What to do:
What lines of the data include the string "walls"? Copy them all.
* * * * * * *
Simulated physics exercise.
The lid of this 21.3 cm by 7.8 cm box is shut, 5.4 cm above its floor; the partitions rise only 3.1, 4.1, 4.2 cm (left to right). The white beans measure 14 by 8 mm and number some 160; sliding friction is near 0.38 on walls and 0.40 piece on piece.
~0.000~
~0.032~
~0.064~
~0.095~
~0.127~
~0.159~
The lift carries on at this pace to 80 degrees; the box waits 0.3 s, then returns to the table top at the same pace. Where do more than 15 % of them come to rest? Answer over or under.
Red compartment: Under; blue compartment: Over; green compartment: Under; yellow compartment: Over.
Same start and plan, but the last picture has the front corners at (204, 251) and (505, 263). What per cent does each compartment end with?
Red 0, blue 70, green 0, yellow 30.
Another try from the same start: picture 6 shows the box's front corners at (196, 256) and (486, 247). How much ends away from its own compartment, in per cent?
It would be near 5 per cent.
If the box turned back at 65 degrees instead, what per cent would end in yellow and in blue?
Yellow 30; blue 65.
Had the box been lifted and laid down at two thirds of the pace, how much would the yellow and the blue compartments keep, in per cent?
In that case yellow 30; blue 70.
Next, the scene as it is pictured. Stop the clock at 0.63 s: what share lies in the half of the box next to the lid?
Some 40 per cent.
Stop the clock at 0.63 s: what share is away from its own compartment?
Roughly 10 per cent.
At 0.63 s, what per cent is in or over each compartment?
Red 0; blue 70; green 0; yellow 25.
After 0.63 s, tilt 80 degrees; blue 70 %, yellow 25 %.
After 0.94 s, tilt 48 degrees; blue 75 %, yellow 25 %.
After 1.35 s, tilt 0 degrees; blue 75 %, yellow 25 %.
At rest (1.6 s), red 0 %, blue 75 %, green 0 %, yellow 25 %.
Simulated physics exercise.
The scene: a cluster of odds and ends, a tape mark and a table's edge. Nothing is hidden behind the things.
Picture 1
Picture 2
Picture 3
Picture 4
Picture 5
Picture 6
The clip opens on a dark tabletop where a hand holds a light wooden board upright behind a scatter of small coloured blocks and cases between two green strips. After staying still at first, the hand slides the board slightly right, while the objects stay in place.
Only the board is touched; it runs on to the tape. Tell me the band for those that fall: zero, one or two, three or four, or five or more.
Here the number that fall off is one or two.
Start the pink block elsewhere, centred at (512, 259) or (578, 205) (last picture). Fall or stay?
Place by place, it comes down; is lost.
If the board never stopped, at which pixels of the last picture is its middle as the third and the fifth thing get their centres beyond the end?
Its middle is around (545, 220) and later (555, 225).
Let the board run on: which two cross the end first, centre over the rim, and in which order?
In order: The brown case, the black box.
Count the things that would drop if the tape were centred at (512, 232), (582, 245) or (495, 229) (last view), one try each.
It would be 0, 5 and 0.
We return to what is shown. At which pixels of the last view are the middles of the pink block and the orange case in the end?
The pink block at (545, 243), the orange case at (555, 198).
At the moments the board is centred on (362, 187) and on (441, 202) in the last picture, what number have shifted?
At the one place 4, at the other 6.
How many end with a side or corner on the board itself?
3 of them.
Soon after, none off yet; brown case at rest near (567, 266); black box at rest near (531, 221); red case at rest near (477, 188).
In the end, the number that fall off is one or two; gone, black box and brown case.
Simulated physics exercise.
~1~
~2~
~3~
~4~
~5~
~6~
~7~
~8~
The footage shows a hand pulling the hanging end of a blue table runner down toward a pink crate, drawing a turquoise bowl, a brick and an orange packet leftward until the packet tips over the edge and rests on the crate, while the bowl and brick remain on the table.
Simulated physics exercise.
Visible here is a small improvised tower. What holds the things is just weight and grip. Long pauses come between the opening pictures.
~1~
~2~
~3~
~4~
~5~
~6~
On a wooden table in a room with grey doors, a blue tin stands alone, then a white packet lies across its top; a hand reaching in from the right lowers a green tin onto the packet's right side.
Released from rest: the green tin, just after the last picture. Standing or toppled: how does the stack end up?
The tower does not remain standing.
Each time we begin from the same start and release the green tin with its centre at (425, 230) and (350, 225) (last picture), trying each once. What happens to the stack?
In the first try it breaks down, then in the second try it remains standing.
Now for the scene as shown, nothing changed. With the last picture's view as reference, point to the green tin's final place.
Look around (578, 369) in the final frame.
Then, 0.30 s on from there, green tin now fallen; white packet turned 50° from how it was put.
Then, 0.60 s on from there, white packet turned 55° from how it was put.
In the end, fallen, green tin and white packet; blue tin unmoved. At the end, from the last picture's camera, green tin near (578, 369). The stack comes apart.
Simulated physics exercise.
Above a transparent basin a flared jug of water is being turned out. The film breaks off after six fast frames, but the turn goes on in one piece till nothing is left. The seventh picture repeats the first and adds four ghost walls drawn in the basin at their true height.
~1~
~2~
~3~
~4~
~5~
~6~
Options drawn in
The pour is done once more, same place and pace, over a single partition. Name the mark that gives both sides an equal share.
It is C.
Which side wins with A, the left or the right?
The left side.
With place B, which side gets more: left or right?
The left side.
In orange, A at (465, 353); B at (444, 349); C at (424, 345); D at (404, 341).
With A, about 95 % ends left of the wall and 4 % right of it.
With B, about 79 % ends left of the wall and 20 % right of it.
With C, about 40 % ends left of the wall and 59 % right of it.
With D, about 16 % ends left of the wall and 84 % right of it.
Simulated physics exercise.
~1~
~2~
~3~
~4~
* * * * * * *
Answer for this exercise:
The lid of this 21.3 cm by 7.8 cm box is shut, 5.4 cm above its floor; the partitions rise only 3.1, 4.1, 4.2 cm (left to right). The white beans measure 14 by 8 mm and number some 160; sliding friction is near 0.38 on walls and 0.40 piece on piece.
Above a transparent basin a flared jug of water is being turned out. The film breaks off after six fast frames, but the turn goes on in one piece till nothing is left. The seventh picture repeats the first and adds four ghost walls drawn in the basin at their true height.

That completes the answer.